◆ **DATA FOR PROCESSING**:

>> Start

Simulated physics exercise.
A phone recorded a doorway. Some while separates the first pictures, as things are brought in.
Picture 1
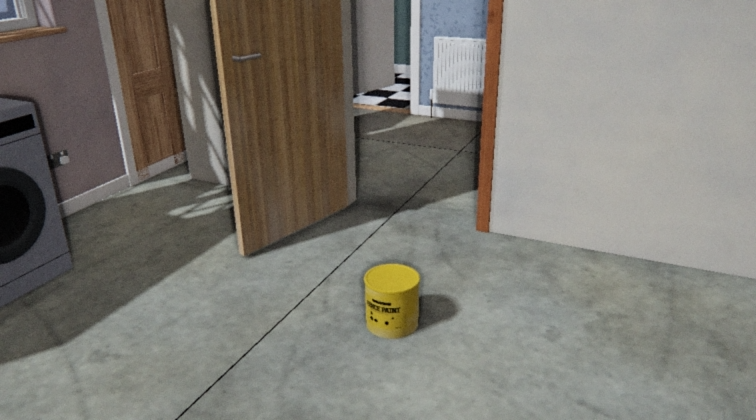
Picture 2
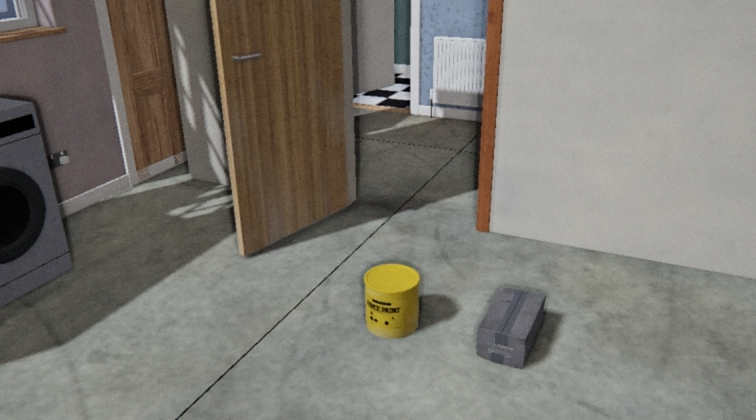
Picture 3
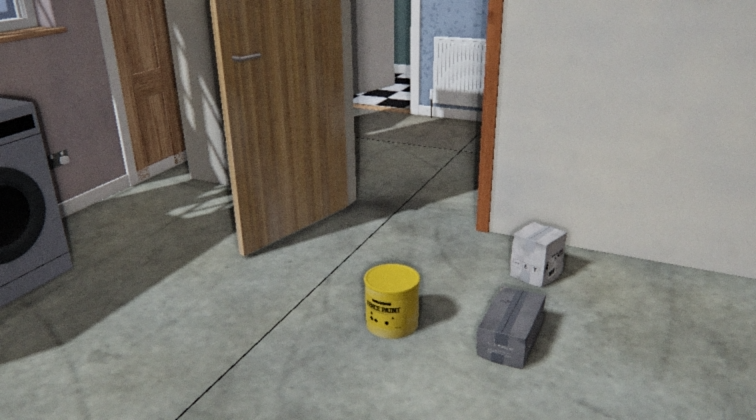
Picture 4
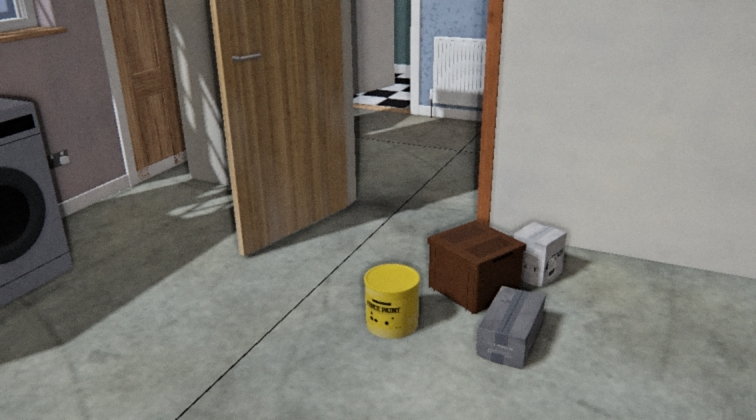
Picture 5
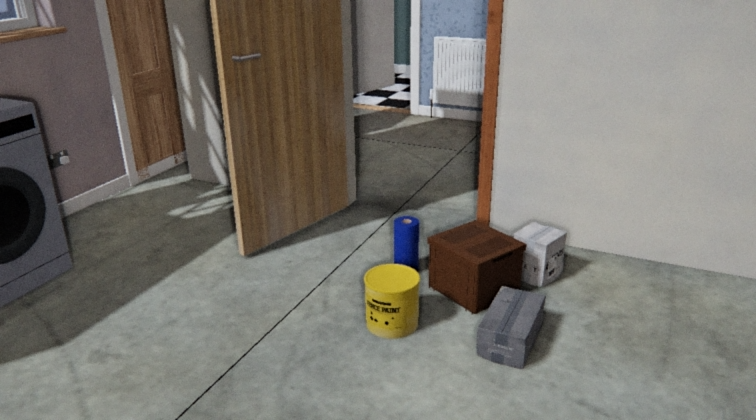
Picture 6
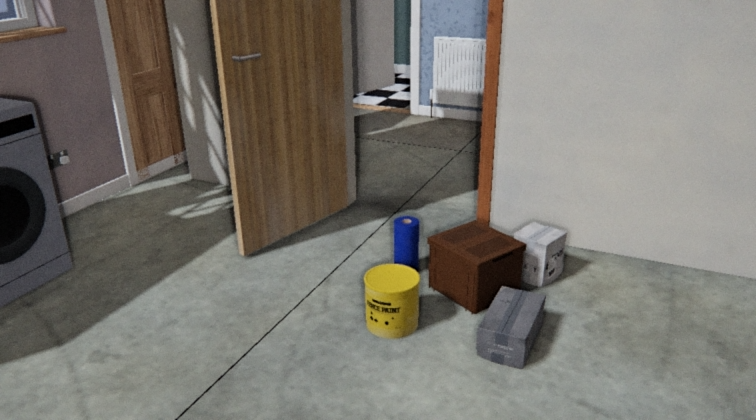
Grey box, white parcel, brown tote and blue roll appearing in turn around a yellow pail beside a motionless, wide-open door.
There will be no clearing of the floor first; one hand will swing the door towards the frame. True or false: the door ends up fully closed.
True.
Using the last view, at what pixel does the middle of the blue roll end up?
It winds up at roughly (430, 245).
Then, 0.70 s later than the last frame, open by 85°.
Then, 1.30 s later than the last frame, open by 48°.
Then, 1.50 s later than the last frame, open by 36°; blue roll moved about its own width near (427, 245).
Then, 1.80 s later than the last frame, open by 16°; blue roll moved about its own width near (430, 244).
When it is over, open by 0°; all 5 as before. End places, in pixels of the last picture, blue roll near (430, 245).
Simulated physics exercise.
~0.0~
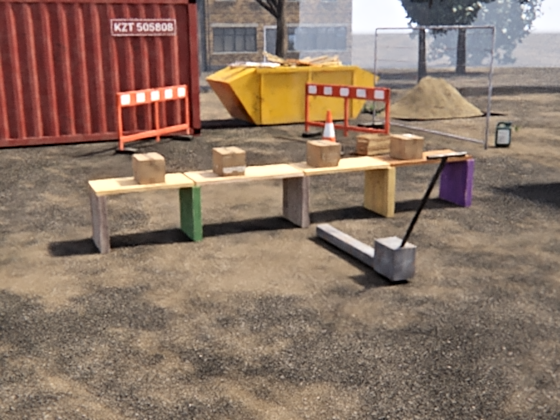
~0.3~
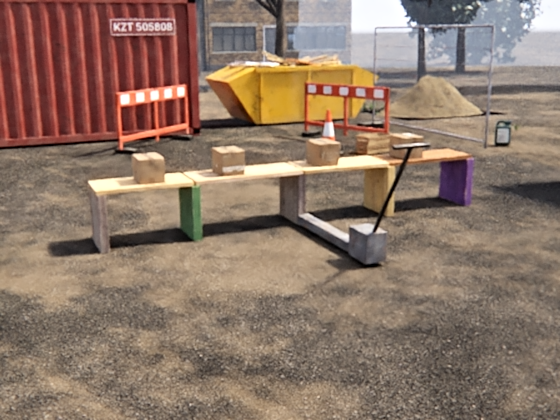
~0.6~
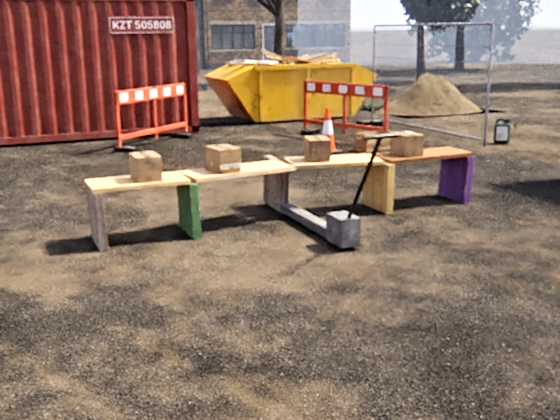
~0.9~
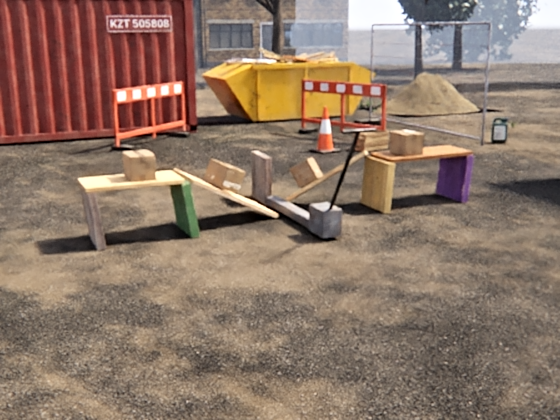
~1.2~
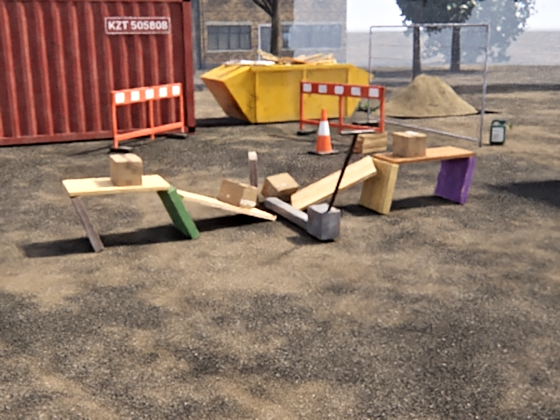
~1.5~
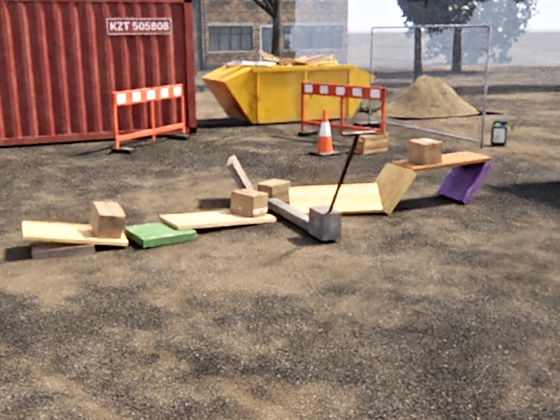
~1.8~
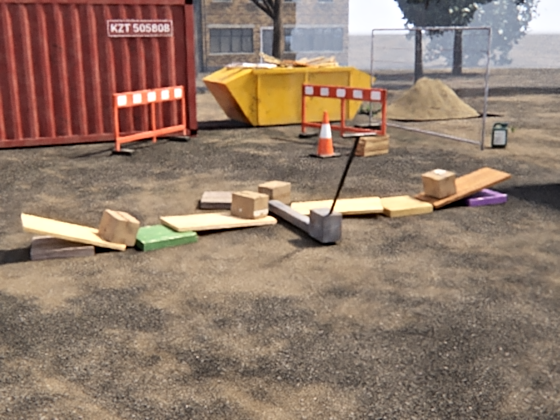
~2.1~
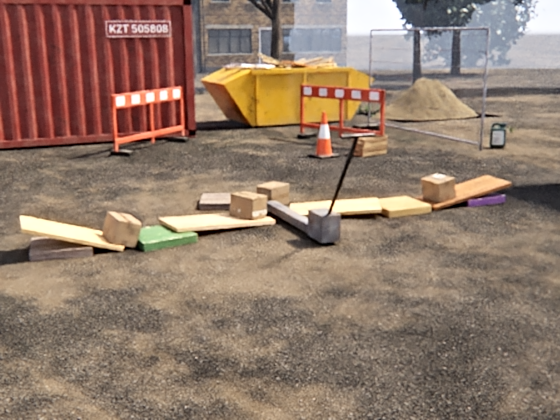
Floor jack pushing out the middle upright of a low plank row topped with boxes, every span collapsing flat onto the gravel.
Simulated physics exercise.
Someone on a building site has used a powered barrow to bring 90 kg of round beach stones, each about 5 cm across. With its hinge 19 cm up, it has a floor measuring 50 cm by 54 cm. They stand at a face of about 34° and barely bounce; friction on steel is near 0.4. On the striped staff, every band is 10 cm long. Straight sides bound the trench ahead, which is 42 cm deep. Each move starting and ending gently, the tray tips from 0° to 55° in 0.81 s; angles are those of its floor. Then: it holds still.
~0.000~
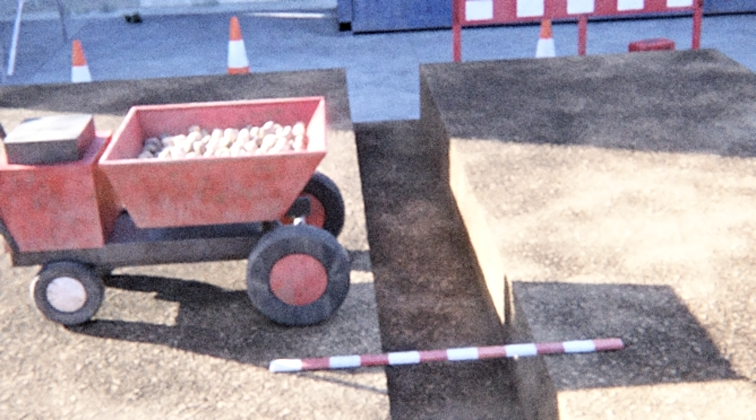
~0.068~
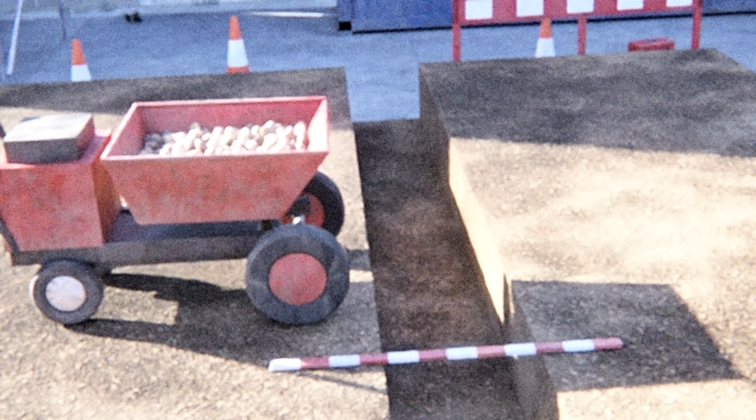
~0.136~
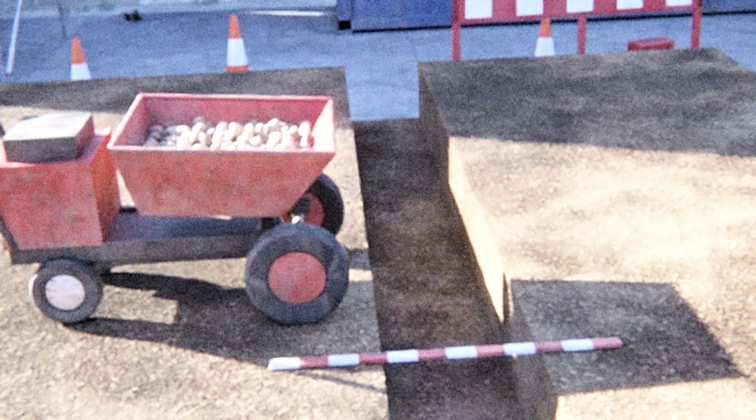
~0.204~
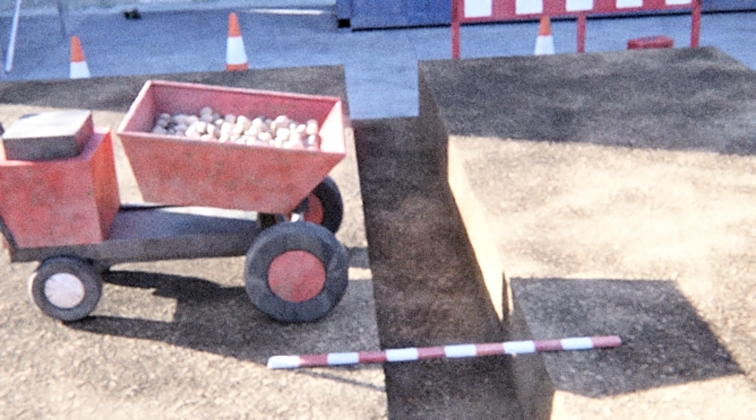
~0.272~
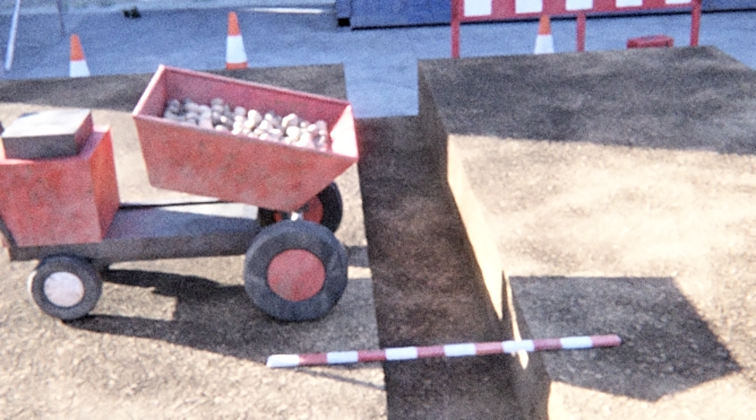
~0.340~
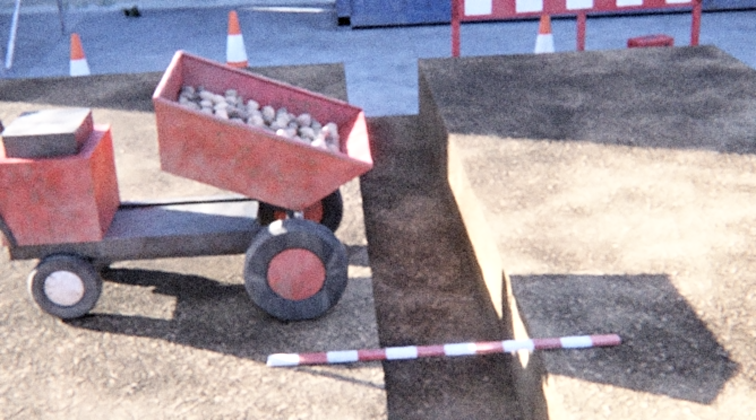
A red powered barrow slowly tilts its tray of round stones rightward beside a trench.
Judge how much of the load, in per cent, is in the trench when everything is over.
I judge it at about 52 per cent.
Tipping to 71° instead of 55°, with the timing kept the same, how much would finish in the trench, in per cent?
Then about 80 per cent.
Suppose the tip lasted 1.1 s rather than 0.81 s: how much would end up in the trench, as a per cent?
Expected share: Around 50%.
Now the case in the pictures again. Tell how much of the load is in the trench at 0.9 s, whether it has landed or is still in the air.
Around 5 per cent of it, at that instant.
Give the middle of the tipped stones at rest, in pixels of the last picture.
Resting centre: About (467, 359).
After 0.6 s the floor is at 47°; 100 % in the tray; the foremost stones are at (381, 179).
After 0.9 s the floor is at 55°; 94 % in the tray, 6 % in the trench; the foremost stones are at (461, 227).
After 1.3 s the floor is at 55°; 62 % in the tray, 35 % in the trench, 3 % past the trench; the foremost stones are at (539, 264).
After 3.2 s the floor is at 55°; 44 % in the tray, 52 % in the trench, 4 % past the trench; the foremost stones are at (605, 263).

>> End

◆ **TASK PROMPT**: Copy each line in full and exactly, omitting any picture.

◆ **PROBLEM SOLUTION**:
Simulated physics exercise.
A phone recorded a doorway. Some while separates the first pictures, as things are brought in.
Picture 1
Picture 2
Picture 3
Picture 4
Picture 5
Picture 6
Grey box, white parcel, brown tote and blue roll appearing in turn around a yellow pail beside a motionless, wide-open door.
There will be no clearing of the floor first; one hand will swing the door towards the frame. True or false: the door ends up fully closed.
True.
Using the last view, at what pixel does the middle of the blue roll end up?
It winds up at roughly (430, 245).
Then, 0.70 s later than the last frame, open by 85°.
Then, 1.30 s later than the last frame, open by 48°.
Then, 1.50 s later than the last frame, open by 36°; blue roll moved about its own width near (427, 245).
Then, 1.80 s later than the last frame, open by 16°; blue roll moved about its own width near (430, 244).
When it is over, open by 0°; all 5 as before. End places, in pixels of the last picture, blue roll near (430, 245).
Simulated physics exercise.
~0.0~
~0.3~
~0.6~
~0.9~
~1.2~
~1.5~
~1.8~
~2.1~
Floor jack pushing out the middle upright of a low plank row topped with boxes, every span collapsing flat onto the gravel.
Simulated physics exercise.
Someone on a building site has used a powered barrow to bring 90 kg of round beach stones, each about 5 cm across. With its hinge 19 cm up, it has a floor measuring 50 cm by 54 cm. They stand at a face of about 34° and barely bounce; friction on steel is near 0.4. On the striped staff, every band is 10 cm long. Straight sides bound the trench ahead, which is 42 cm deep. Each move starting and ending gently, the tray tips from 0° to 55° in 0.81 s; angles are those of its floor. Then: it holds still.
~0.000~
~0.068~
~0.136~
~0.204~
~0.272~
~0.340~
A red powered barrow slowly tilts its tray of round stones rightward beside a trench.
Judge how much of the load, in per cent, is in the trench when everything is over.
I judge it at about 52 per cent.
Tipping to 71° instead of 55°, with the timing kept the same, how much would finish in the trench, in per cent?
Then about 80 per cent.
Suppose the tip lasted 1.1 s rather than 0.81 s: how much would end up in the trench, as a per cent?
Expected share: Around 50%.
Now the case in the pictures again. Tell how much of the load is in the trench at 0.9 s, whether it has landed or is still in the air.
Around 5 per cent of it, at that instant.
Give the middle of the tipped stones at rest, in pixels of the last picture.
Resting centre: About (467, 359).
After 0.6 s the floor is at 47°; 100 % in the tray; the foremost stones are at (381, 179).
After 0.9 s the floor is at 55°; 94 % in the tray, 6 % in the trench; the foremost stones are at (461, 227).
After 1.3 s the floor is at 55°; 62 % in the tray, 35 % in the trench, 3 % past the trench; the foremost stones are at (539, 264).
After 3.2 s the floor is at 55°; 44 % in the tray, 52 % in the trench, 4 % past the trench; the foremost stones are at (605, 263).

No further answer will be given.